Exercise description:
Give the listing again exactly, omitting its images.

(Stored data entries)
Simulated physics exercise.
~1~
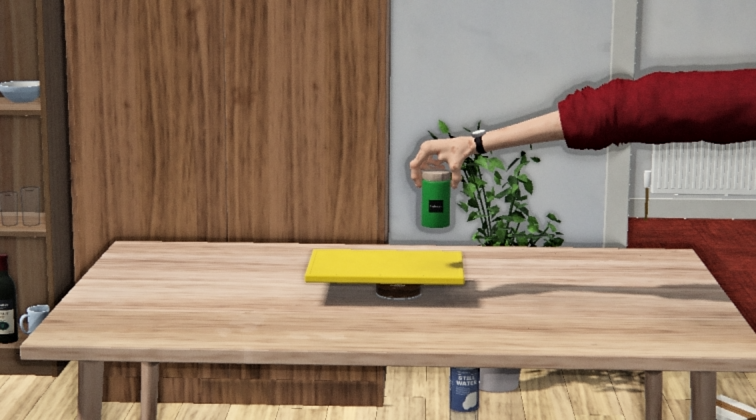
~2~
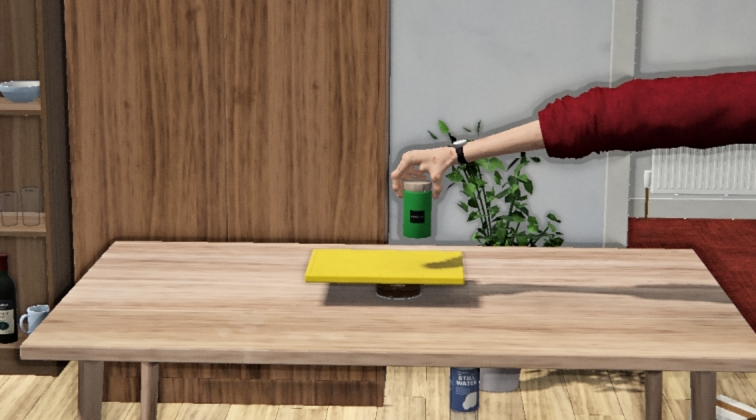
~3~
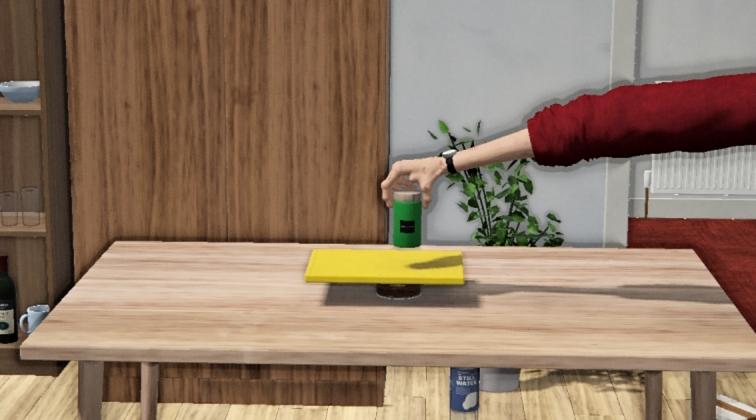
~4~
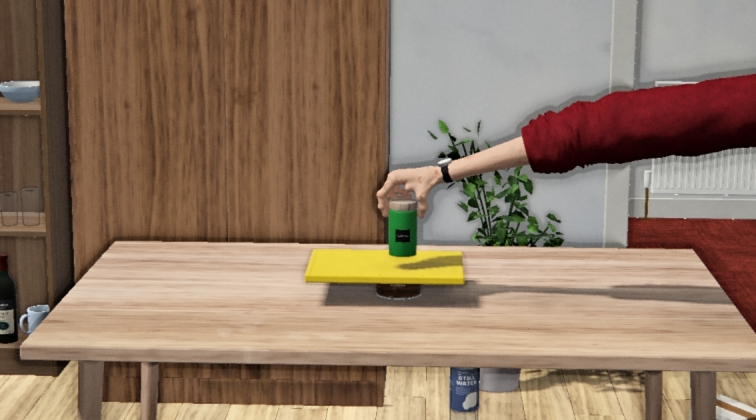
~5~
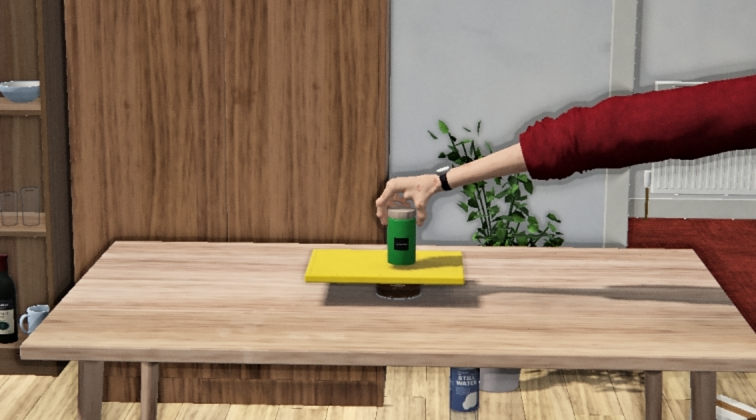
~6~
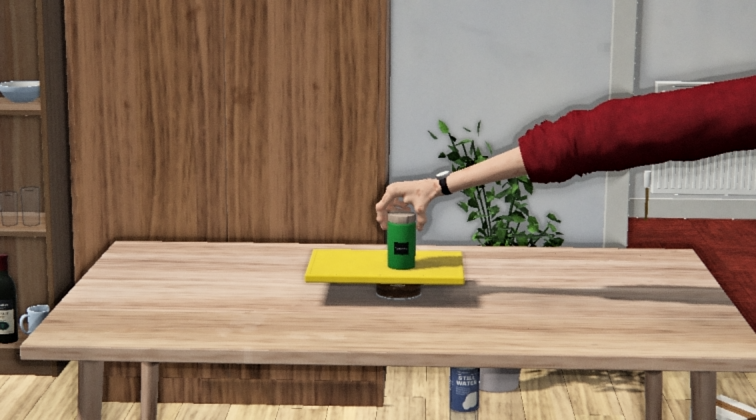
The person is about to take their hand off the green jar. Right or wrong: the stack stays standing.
Right.
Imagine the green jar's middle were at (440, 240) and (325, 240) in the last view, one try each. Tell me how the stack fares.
The first time it stays in place, but the second time it tumbles down.
Then, 0.30 s after the last picture, nothing has stirred.
Then, 0.70 s after the last picture, green jar resting near (402, 241).
At rest, all 3 in place. Seen from the same camera at the end, green jar near (402, 241). The stack stays up.
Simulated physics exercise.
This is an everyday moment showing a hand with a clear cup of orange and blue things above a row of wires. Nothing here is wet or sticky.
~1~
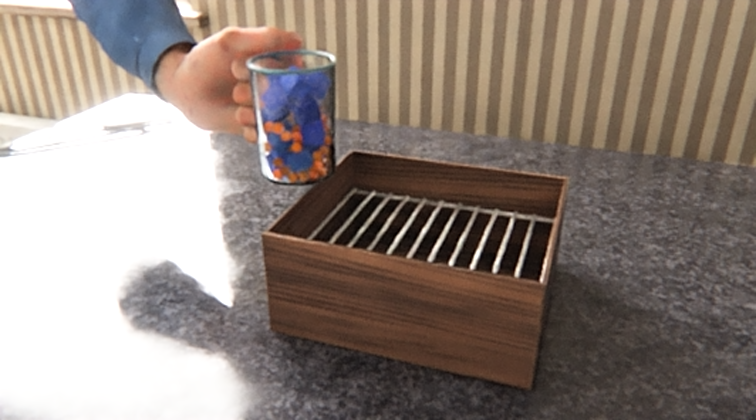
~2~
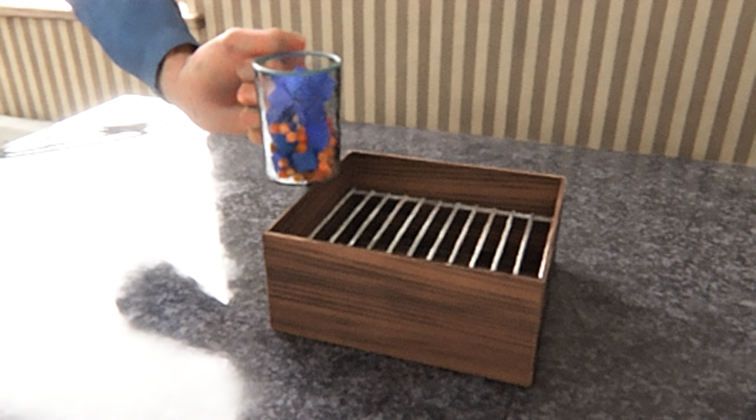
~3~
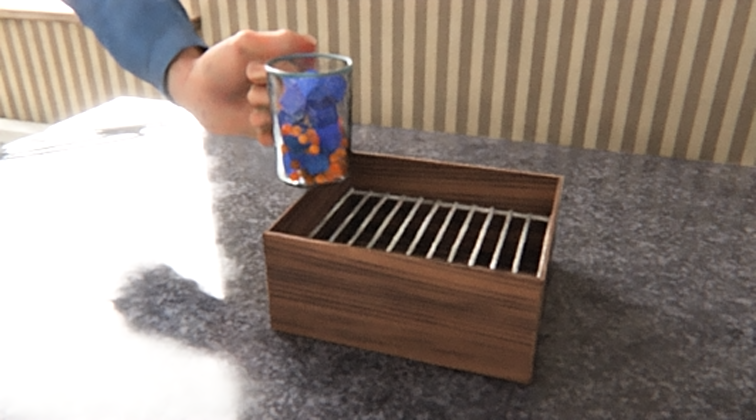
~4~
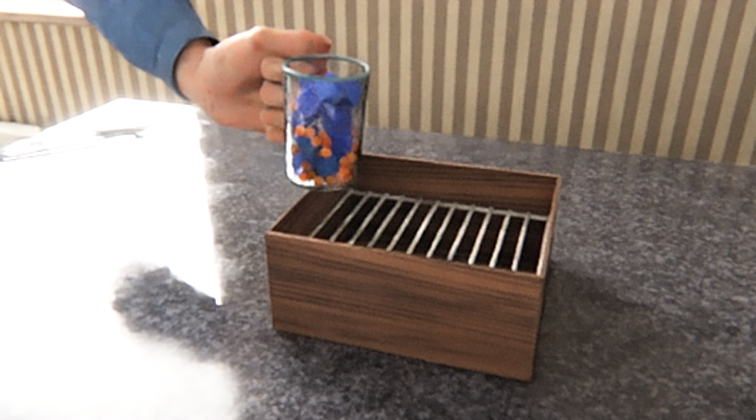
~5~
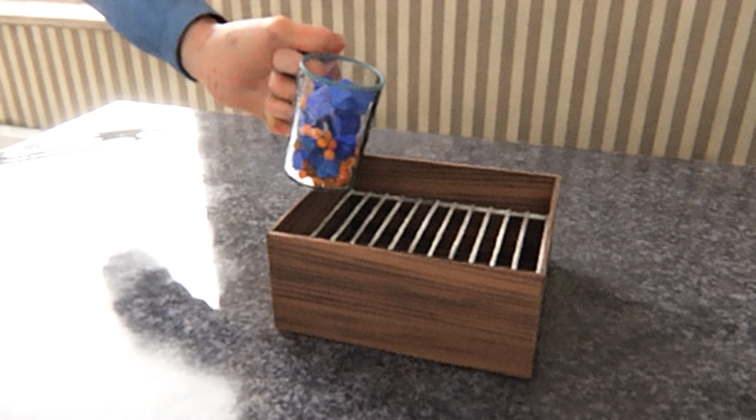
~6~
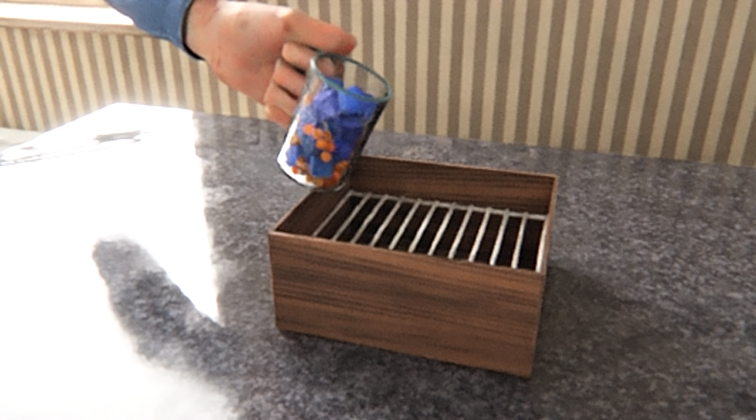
The video shows a hand holding a clear cup of blue and orange pieces above a wooden box with a wire rack inside; the hand moves the cup slightly to the right, then gradually tilts it rightward.
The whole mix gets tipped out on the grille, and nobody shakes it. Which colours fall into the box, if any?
For orange: Through the grille. Blue: Retained above.
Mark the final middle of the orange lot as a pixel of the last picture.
Close to (376, 287).
Then, 0.48 s later than the last frame, orange ones, every one in the cup; blue ones, every one in the cup.
Then, 0.91 s later than the last frame, orange ones, every one in the cup; blue ones, the larger part in the cup, about a tenth on or over the wires.
Then, 1.27 s later than the last frame, orange ones, roughly half in the cup, roughly a third on or over the wires, about a tenth under the rack; blue ones, about a tenth in the cup, the larger part on or over the wires.
When it is over, orange ones, about a tenth on the wires, the larger part under the rack; blue ones, every one on the wires, not one under the rack.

Result for this exercise:
Simulated physics exercise.
~1~
~2~
~3~
~4~
~5~
~6~
The person is about to take their hand off the green jar. Right or wrong: the stack stays standing.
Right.
Imagine the green jar's middle were at (440, 240) and (325, 240) in the last view, one try each. Tell me how the stack fares.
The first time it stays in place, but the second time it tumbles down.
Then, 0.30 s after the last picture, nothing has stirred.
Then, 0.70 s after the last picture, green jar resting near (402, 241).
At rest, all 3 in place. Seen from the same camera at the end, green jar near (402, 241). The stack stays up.
Simulated physics exercise.
This is an everyday moment showing a hand with a clear cup of orange and blue things above a row of wires. Nothing here is wet or sticky.
~1~
~2~
~3~
~4~
~5~
~6~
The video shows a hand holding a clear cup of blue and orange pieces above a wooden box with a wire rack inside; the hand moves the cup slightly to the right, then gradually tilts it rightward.
The whole mix gets tipped out on the grille, and nobody shakes it. Which colours fall into the box, if any?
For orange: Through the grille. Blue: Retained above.
Mark the final middle of the orange lot as a pixel of the last picture.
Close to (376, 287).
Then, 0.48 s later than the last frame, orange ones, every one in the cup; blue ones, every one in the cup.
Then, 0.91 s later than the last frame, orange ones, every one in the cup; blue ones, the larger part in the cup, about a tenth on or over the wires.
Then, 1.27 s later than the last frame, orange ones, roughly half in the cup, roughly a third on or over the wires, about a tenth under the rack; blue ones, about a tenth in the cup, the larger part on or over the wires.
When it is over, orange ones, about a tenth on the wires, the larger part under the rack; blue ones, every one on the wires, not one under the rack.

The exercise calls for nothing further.